*Given data*:
════════════════

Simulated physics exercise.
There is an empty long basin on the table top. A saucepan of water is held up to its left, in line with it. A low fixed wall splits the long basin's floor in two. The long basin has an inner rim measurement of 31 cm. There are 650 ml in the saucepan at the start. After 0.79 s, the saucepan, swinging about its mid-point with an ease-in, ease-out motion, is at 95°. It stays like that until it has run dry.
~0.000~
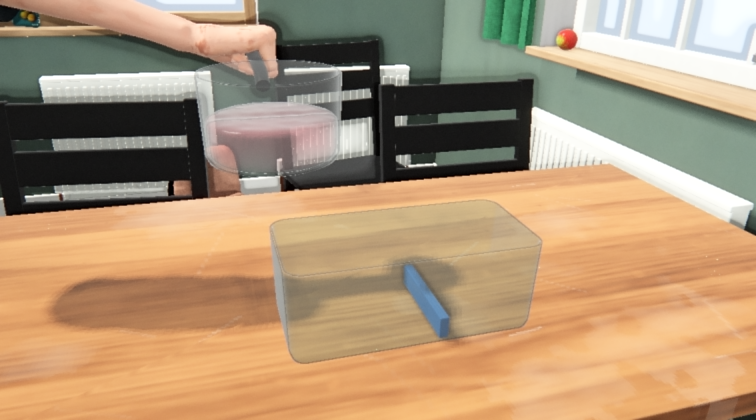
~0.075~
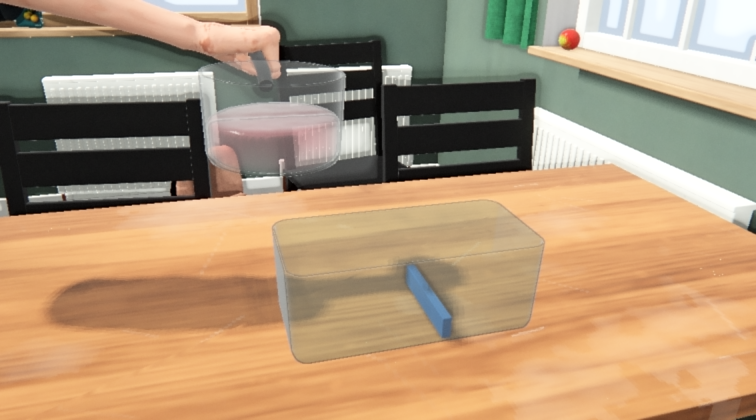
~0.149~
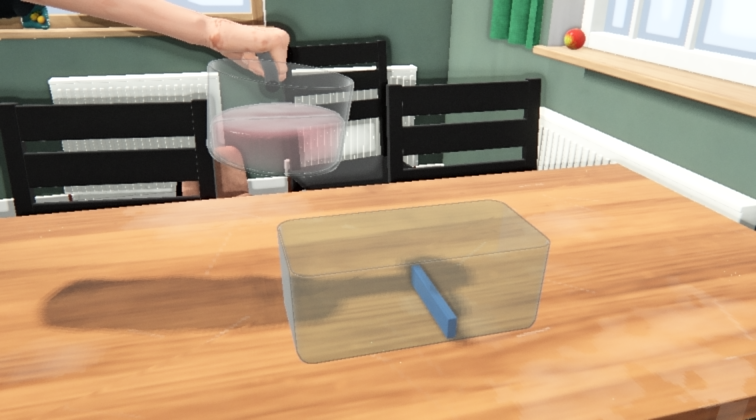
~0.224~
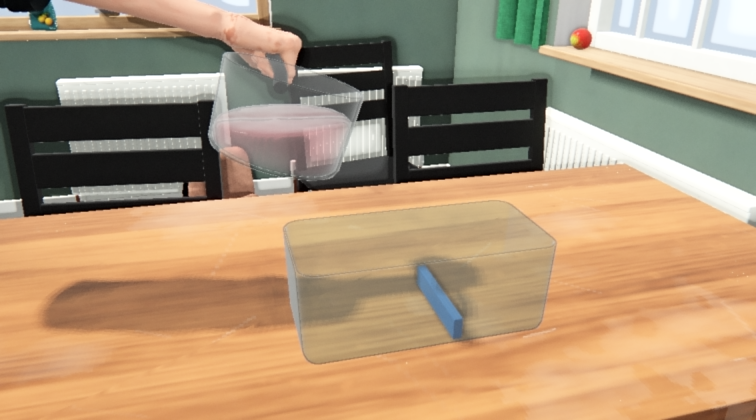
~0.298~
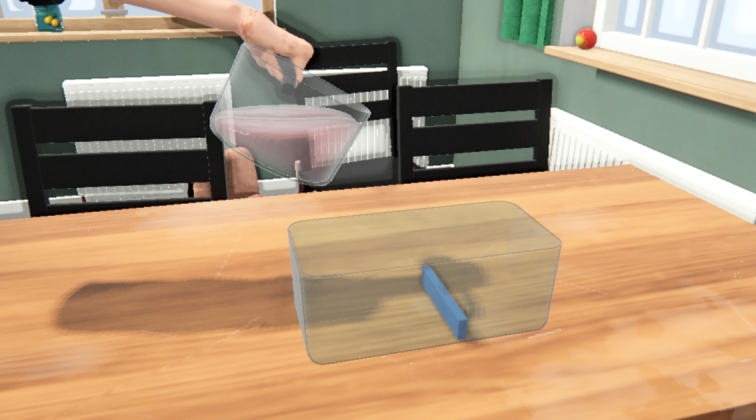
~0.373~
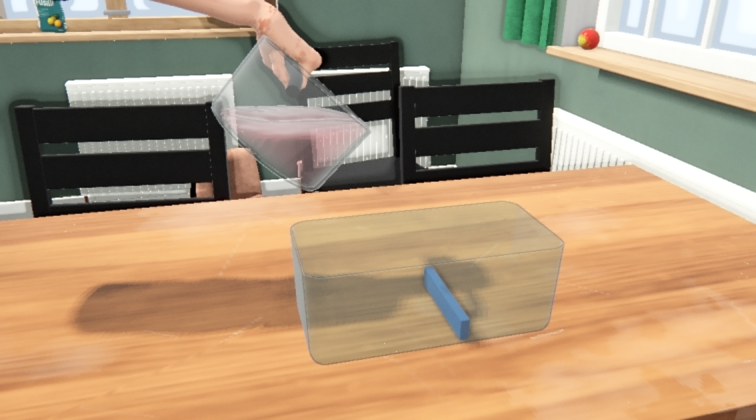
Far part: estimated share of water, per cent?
11 per cent.
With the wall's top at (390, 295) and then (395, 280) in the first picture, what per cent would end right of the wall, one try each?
Respectively close to 40 and 20 %.
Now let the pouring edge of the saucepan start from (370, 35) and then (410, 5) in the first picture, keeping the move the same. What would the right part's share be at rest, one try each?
Try 1: Approx. 25 %; try 2: Approx. 75 %.
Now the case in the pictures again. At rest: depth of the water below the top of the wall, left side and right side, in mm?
Left about 6 mm, while the right is about 24 mm.
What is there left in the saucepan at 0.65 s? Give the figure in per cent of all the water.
I'd estimate some 48 % remains.
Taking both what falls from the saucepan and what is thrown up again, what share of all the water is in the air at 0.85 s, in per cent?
It comes to some 16 percent of the total.
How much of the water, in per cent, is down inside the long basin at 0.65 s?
16 %, roughly.
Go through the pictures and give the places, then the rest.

════════════════

*Work to be completed*: Give back exactly the lines that run from the line with "How much of" through the close of the material, counting both ends, and nothing more.

*Result of the task*:
How much of the water, in per cent, is down inside the long basin at 0.65 s?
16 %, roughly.
Go through the pictures and give the places, then the rest.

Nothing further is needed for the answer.